==== RECORDS SUPPLIED ====
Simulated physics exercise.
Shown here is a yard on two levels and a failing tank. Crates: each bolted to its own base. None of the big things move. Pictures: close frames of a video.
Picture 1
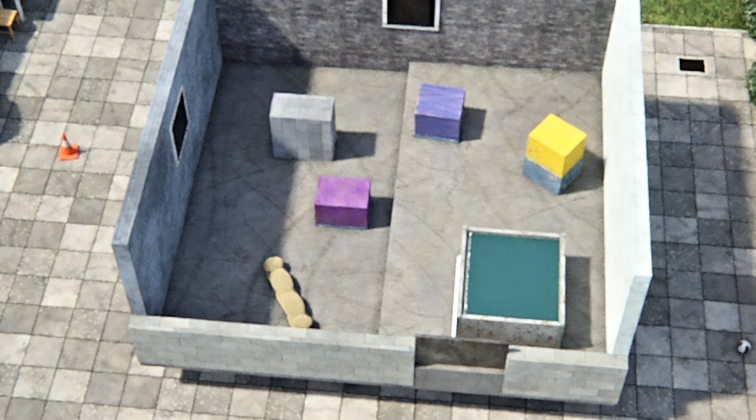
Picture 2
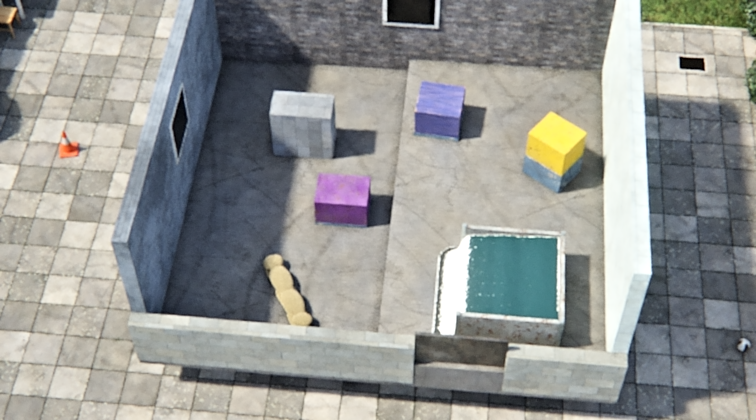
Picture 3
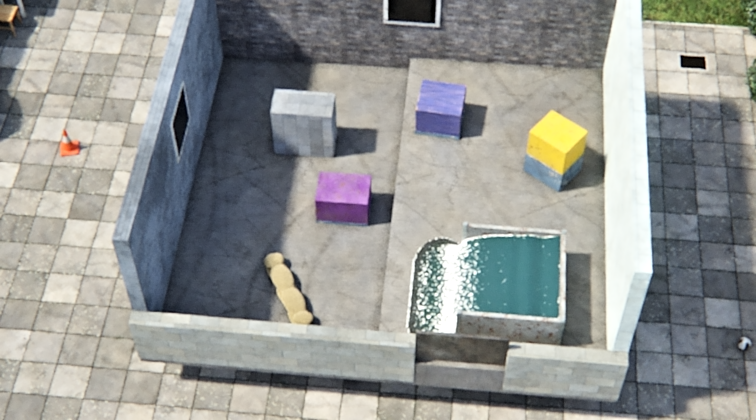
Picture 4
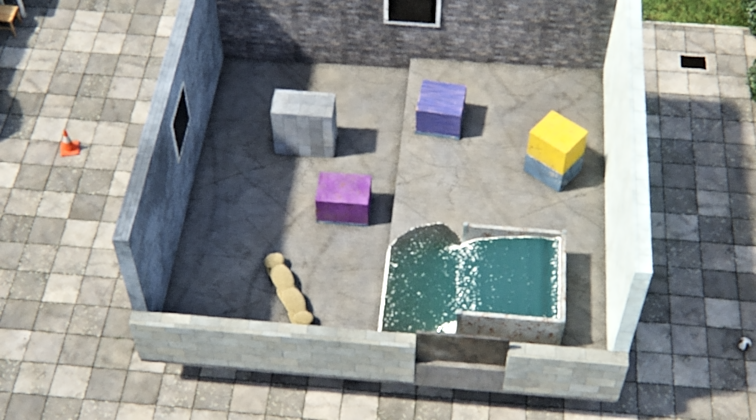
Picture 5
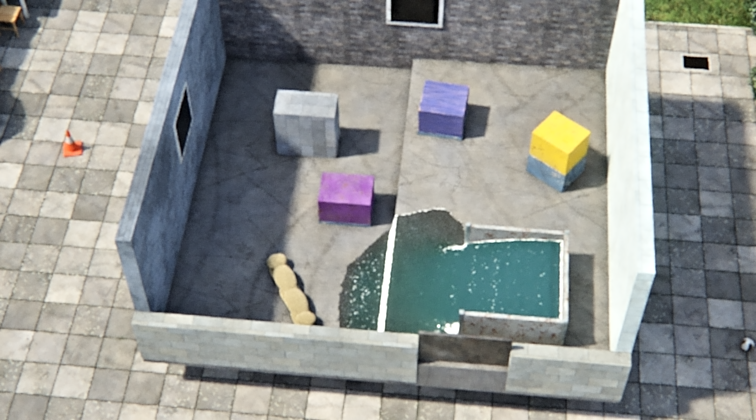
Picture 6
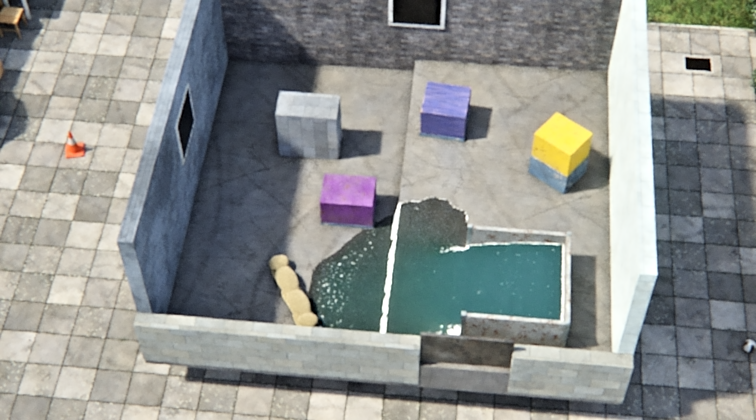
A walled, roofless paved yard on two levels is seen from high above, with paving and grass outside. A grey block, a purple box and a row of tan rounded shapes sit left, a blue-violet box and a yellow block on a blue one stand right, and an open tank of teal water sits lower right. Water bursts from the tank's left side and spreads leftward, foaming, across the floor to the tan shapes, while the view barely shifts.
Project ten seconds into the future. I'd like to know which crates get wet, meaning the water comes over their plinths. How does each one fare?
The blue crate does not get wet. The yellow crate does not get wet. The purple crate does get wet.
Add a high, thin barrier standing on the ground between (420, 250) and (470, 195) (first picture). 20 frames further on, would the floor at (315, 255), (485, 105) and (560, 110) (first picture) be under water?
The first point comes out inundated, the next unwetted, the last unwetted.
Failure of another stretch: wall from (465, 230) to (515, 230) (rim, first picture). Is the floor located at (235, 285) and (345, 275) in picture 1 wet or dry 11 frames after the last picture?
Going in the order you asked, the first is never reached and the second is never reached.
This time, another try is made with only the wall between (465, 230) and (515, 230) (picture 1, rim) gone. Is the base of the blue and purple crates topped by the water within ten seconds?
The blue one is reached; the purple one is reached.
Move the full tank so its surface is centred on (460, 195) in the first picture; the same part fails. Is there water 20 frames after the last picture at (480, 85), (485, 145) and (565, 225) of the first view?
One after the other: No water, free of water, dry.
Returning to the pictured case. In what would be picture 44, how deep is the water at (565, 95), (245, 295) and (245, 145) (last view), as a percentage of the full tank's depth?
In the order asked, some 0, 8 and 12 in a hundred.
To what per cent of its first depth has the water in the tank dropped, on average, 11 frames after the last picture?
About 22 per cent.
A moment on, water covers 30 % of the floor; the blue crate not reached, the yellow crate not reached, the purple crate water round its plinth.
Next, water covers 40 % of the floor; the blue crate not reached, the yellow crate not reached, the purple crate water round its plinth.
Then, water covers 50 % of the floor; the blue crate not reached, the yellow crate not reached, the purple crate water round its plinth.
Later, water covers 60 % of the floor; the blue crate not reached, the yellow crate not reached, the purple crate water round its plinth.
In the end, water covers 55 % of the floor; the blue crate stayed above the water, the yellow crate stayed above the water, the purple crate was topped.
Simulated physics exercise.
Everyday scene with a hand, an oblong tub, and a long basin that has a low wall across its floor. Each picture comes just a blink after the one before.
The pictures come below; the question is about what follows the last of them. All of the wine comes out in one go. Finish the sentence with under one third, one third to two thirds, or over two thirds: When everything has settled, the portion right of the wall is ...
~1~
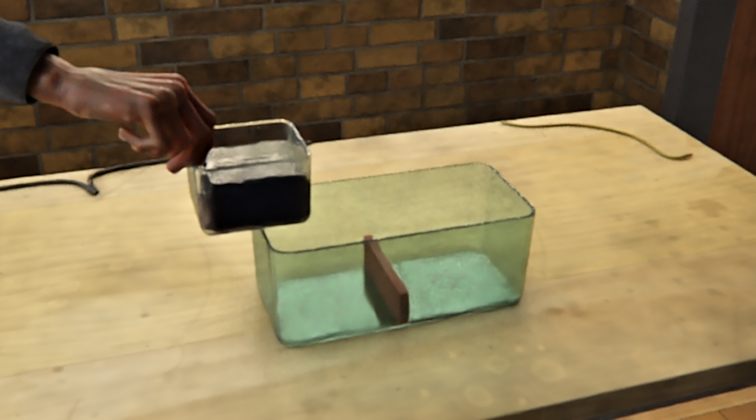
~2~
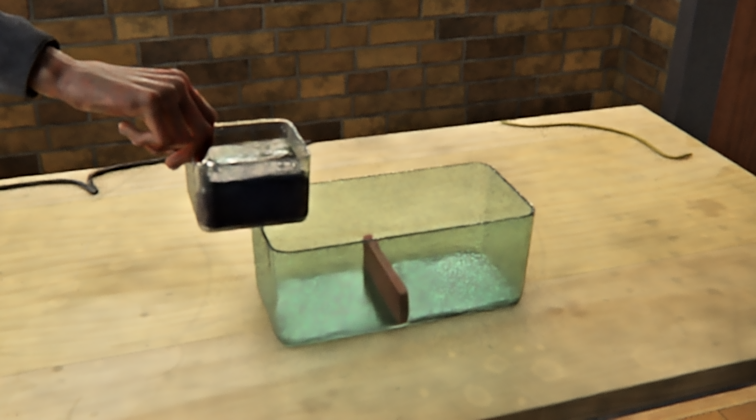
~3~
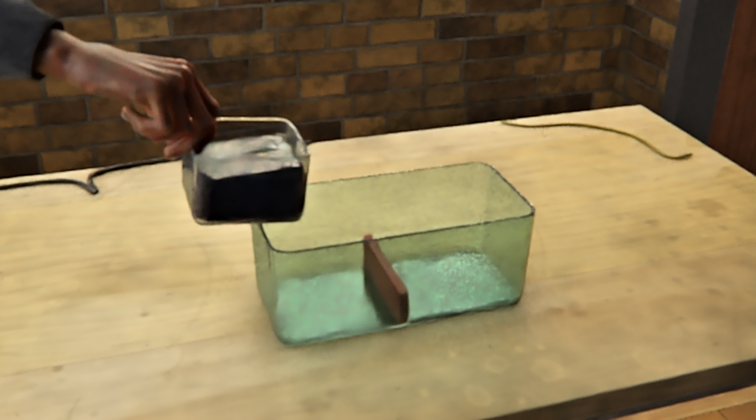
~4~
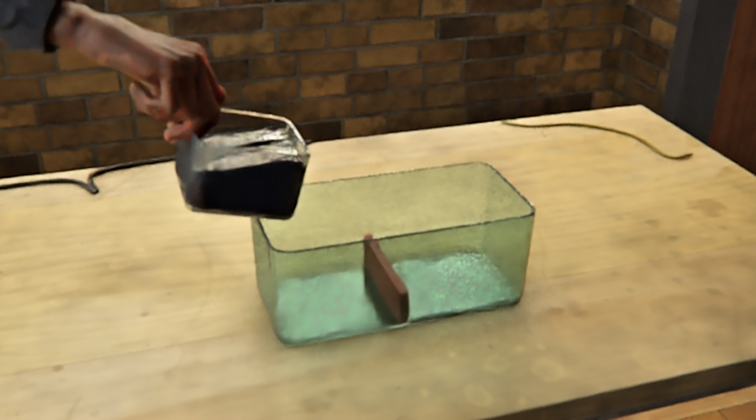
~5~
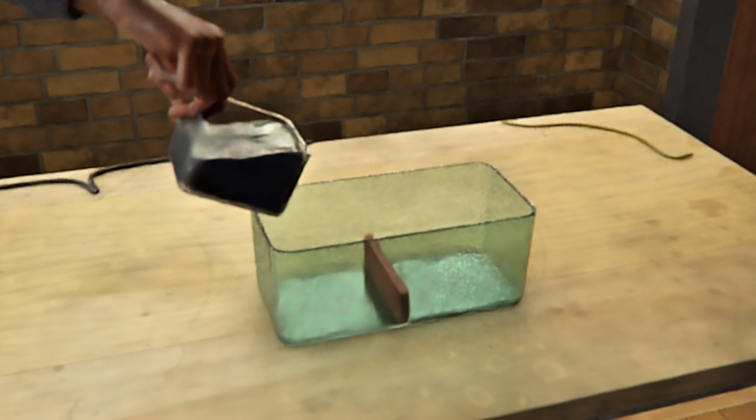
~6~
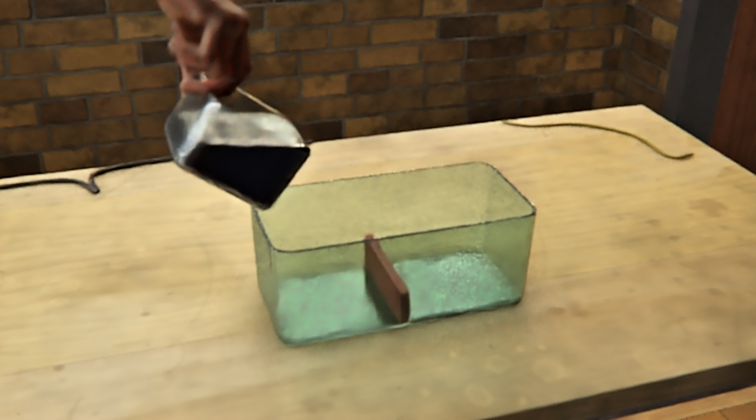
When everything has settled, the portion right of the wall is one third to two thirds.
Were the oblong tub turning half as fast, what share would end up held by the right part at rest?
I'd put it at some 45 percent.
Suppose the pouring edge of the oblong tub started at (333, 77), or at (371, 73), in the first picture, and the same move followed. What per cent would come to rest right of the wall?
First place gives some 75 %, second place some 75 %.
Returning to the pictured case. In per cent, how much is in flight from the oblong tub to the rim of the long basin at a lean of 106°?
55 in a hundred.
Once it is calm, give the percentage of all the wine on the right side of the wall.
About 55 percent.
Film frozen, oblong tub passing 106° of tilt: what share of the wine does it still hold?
====
WHAT THE TASK ASKS
In the records above, return only the line that contains "Suppose the pouring" and every line after it through the last, exactly as they appear.

COMPLETE ANSWER
Suppose the pouring edge of the oblong tub started at (333, 77), or at (371, 73), in the first picture, and the same move followed. What per cent would come to rest right of the wall?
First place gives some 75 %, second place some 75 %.
Returning to the pictured case. In per cent, how much is in flight from the oblong tub to the rim of the long basin at a lean of 106°?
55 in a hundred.
Once it is calm, give the percentage of all the wine on the right side of the wall.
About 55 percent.
Film frozen, oblong tub passing 106° of tilt: what share of the wine does it still hold?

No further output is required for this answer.